** The request **
Give back every line exactly as it appears, pictures excluded.

** Given material **
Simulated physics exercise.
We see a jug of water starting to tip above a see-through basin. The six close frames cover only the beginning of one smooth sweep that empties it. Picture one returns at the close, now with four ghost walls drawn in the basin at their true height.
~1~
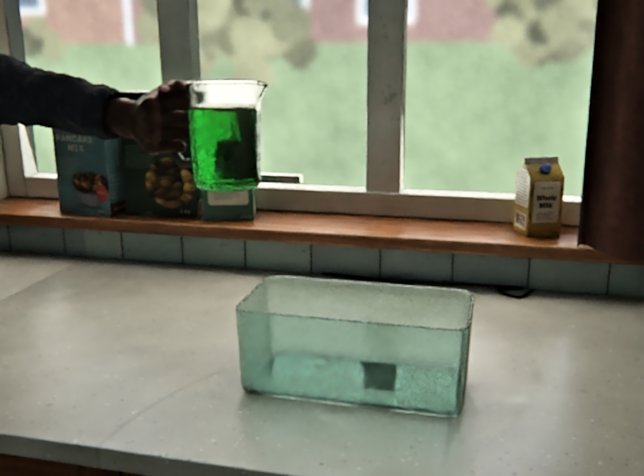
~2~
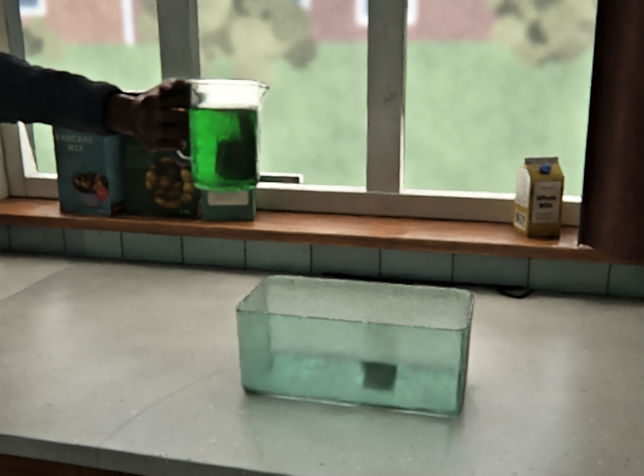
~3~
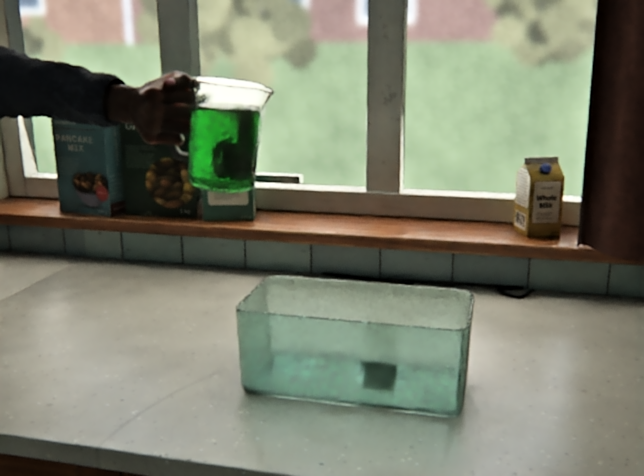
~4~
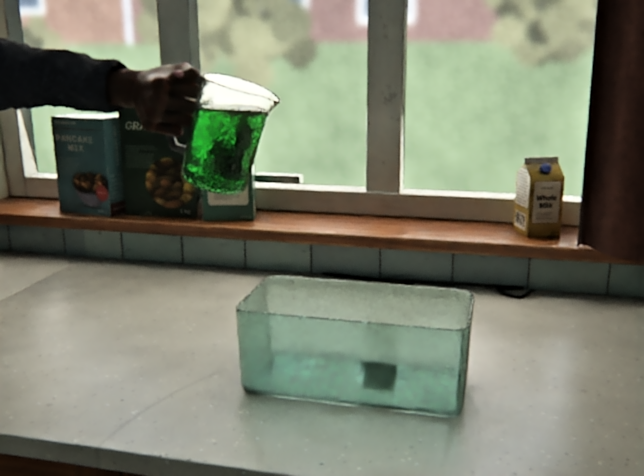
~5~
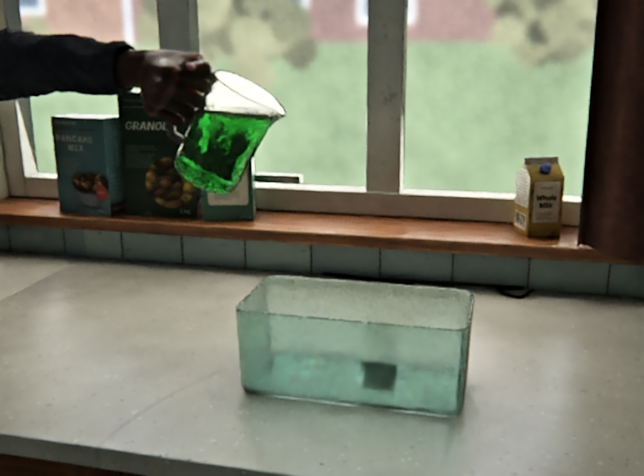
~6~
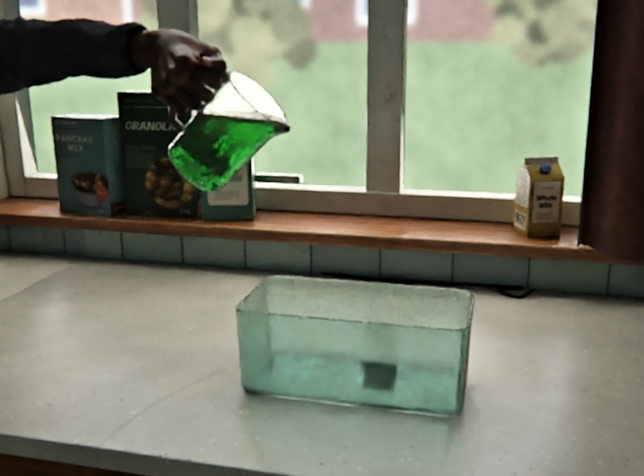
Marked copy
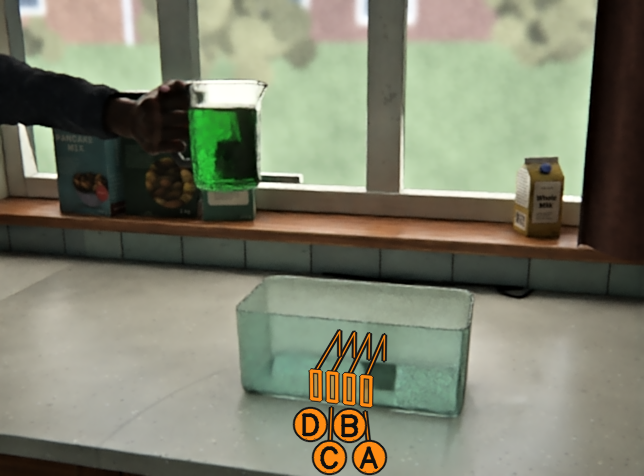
A jug of bright green liquid, held by a hand above a clear basin on the counter, stayed nearly upright at first, then tilted steadily further to the right in front of the window.
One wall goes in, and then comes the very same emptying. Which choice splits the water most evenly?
It is C.
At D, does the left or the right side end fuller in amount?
More ends on the right.
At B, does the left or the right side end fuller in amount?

** Response **
Simulated physics exercise.
We see a jug of water starting to tip above a see-through basin. The six close frames cover only the beginning of one smooth sweep that empties it. Picture one returns at the close, now with four ghost walls drawn in the basin at their true height.
~1~
~2~
~3~
~4~
~5~
~6~
Marked copy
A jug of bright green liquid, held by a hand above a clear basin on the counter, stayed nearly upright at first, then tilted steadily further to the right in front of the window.
One wall goes in, and then comes the very same emptying. Which choice splits the water most evenly?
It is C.
At D, does the left or the right side end fuller in amount?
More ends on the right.
At B, does the left or the right side end fuller in amount?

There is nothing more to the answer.